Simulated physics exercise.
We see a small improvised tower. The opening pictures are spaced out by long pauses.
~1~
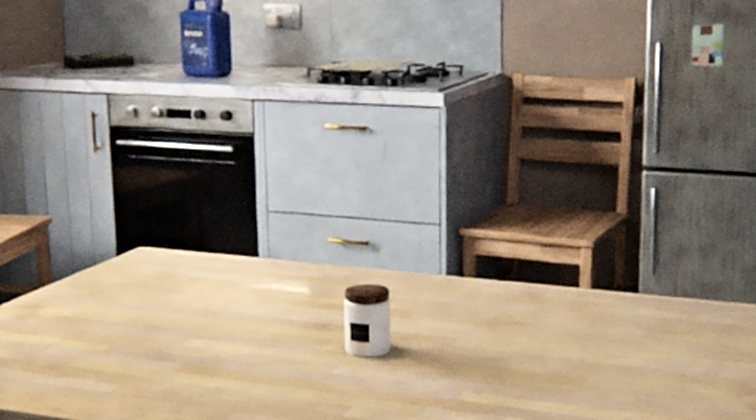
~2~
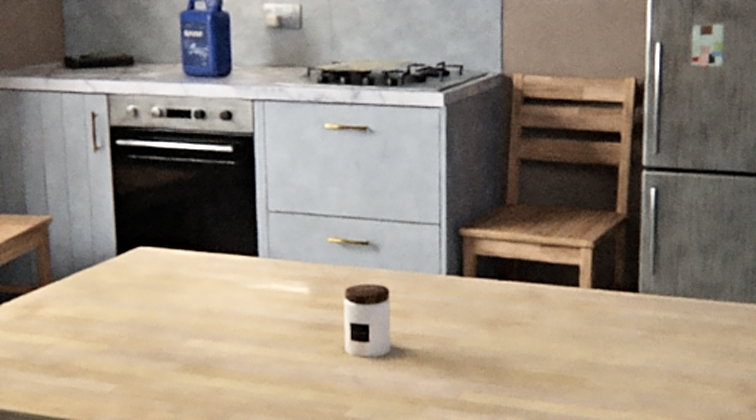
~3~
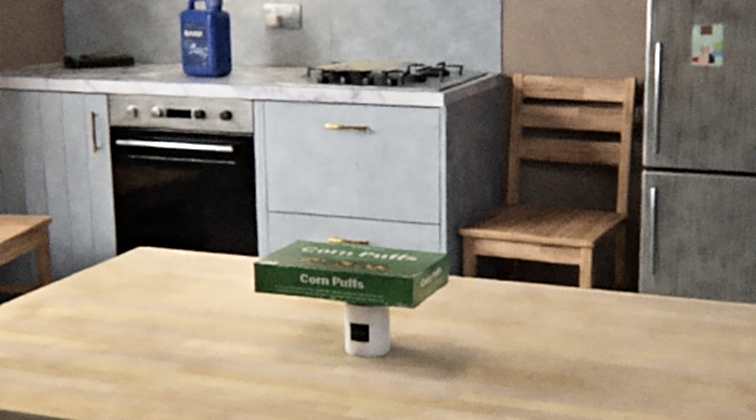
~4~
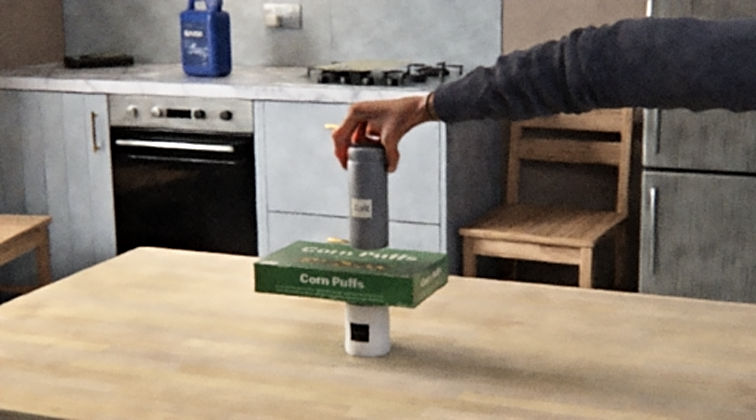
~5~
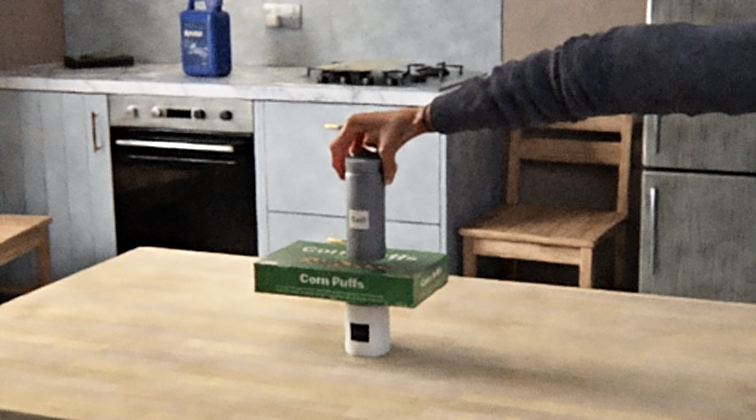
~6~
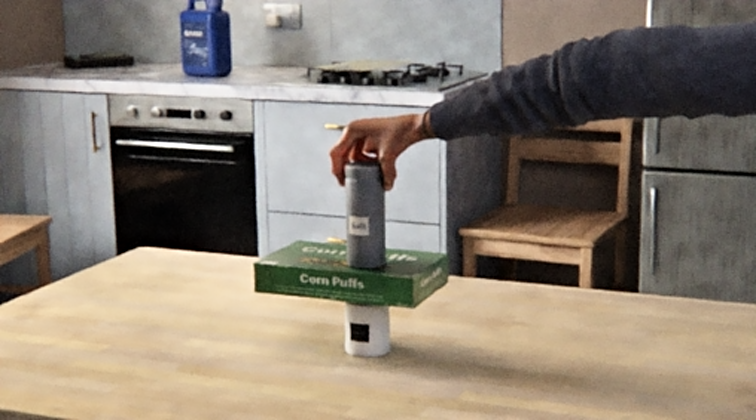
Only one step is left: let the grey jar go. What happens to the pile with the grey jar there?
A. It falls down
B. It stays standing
B, it stays standing.
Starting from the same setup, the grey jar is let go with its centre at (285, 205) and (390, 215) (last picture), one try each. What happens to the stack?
It falls the first time and does not fall the second time.
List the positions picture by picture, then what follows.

============

• _What to work on_:
Take the listing above and print it exactly, apart from the pictures.

• _Answer to this task_:
Simulated physics exercise.
We see a small improvised tower. The opening pictures are spaced out by long pauses.
~1~
~2~
~3~
~4~
~5~
~6~
Only one step is left: let the grey jar go. What happens to the pile with the grey jar there?
A. It falls down
B. It stays standing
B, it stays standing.
Starting from the same setup, the grey jar is let go with its centre at (285, 205) and (390, 215) (last picture), one try each. What happens to the stack?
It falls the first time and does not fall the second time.
List the positions picture by picture, then what follows.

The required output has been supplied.